PROVIDED RECORDS —
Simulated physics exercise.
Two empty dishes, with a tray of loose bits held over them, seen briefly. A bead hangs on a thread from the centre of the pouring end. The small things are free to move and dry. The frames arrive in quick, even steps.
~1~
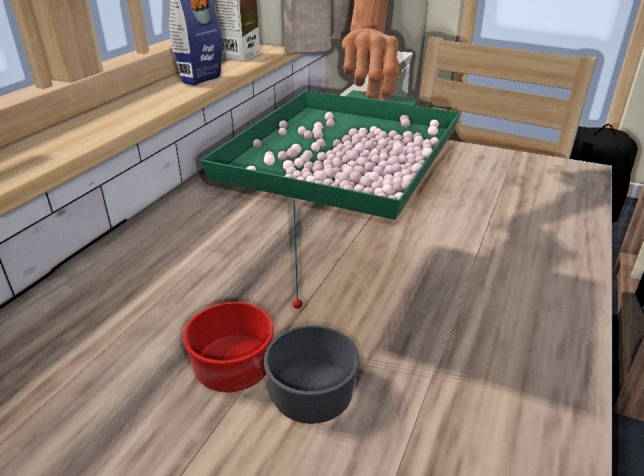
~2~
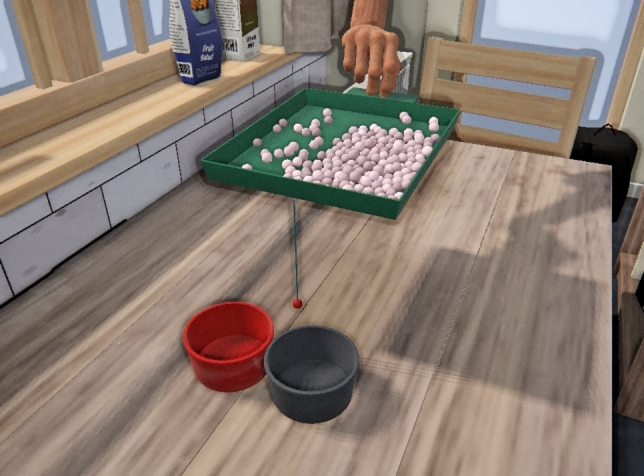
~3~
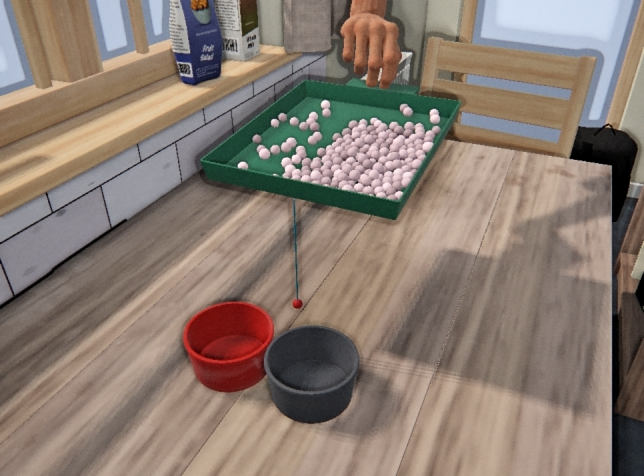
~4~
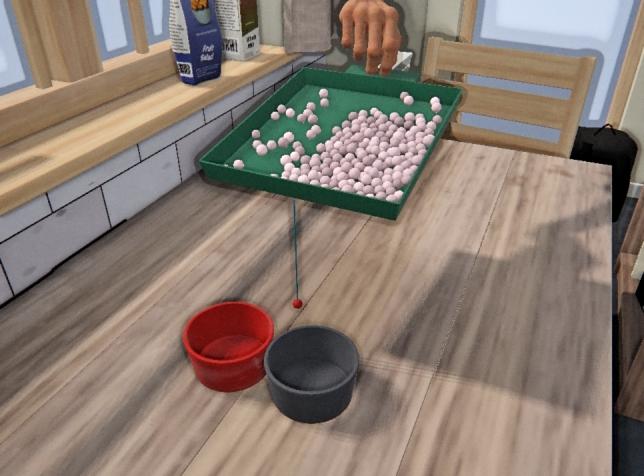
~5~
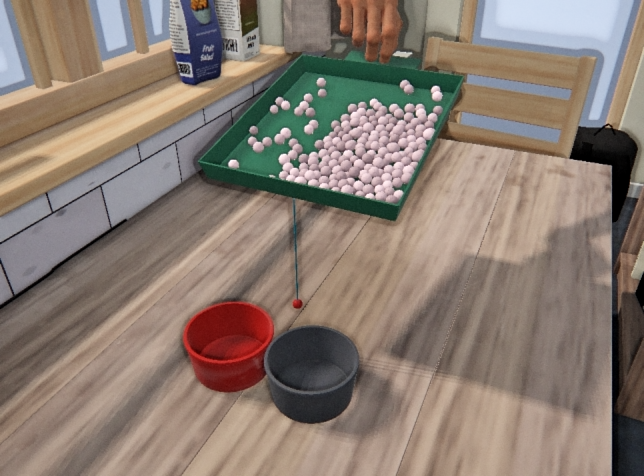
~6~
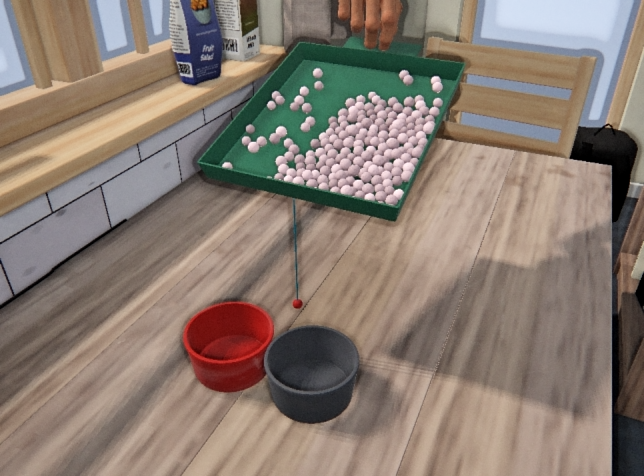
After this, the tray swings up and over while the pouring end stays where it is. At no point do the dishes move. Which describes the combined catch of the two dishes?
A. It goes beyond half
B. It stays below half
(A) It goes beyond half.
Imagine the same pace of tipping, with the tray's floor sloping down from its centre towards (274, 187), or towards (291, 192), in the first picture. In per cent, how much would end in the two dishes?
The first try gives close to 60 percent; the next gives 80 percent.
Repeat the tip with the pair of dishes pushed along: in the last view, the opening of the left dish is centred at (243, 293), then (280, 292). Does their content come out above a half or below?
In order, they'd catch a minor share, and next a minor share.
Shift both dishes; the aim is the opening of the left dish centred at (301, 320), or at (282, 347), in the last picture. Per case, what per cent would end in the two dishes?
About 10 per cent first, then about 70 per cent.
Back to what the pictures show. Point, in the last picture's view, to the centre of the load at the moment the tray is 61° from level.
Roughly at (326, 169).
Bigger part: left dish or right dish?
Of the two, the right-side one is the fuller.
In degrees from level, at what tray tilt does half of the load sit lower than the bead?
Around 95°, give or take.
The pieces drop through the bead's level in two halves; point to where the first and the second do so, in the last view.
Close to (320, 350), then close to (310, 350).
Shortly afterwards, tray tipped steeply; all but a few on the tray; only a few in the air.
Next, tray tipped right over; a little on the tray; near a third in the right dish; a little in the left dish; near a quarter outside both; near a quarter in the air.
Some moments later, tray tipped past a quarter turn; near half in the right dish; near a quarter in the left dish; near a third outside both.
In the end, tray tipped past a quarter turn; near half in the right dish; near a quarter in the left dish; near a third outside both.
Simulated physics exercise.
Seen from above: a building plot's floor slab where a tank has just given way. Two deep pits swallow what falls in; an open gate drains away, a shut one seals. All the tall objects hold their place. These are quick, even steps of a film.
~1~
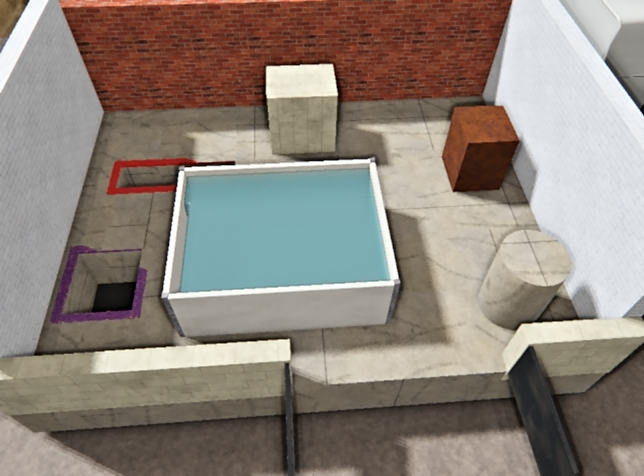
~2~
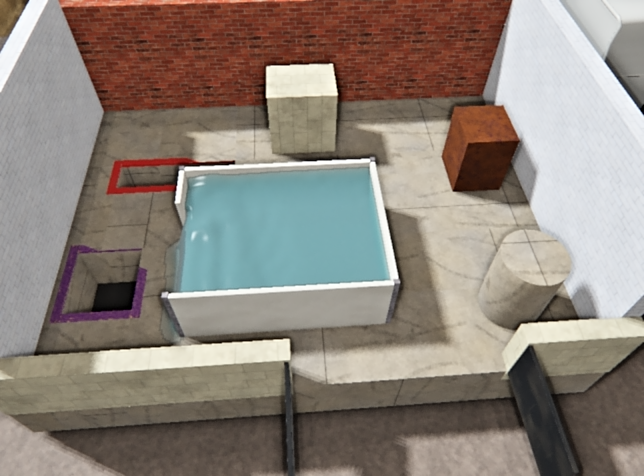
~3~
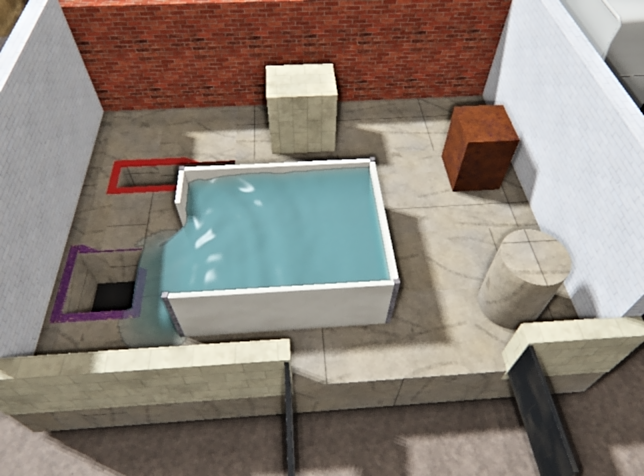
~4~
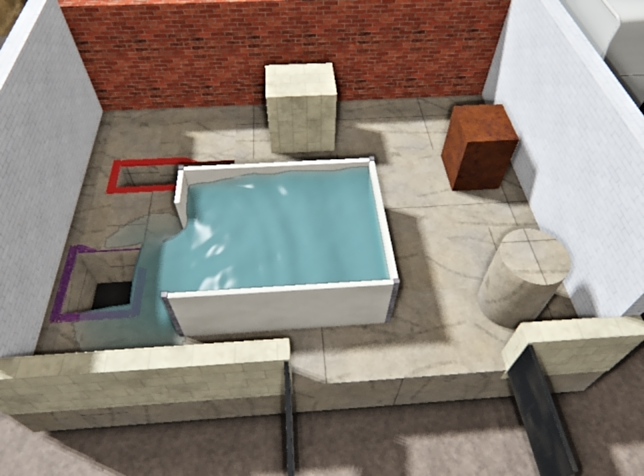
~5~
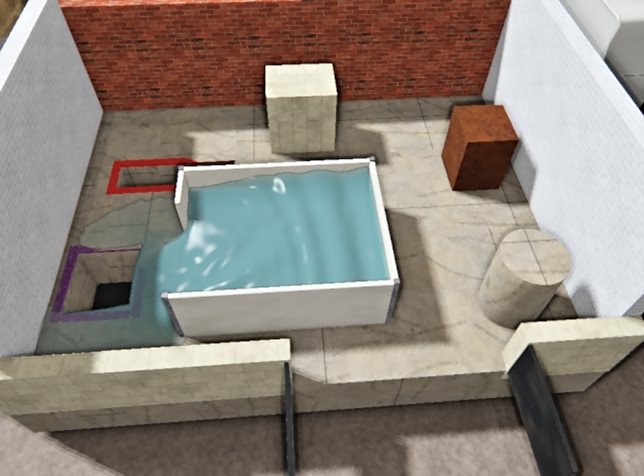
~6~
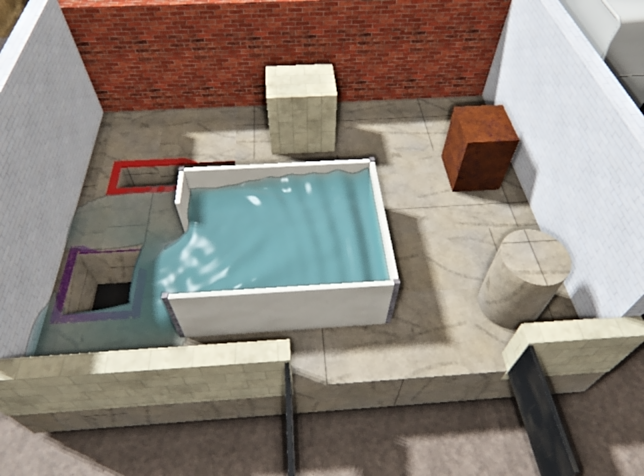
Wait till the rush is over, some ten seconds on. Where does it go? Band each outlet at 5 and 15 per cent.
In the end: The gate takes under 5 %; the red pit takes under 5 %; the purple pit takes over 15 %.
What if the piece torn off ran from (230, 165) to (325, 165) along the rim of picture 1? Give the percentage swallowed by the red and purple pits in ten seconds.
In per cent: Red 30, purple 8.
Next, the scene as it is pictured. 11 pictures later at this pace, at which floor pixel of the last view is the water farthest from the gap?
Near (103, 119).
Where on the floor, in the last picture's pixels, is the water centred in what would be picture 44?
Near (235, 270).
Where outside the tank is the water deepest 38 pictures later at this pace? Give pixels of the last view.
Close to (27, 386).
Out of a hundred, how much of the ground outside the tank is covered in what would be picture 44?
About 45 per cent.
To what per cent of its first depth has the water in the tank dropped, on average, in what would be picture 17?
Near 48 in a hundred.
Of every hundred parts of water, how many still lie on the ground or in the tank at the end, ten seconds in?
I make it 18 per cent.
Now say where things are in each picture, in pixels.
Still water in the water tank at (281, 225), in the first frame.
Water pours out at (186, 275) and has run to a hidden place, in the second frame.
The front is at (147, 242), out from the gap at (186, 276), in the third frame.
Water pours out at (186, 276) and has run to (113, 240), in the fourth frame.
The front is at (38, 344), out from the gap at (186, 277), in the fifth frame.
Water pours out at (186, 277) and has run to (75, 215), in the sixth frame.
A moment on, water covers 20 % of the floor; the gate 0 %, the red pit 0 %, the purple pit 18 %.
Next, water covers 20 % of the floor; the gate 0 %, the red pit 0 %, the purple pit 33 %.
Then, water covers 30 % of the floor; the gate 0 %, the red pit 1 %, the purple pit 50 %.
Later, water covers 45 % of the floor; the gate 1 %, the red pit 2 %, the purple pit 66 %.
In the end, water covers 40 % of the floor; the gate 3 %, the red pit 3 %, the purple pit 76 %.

INSTRUCTIONS TO FOLLOW — From the data above, count the lines where "steps" occurs and give that figure and nothing else.

SOLVED PROBLEM — 2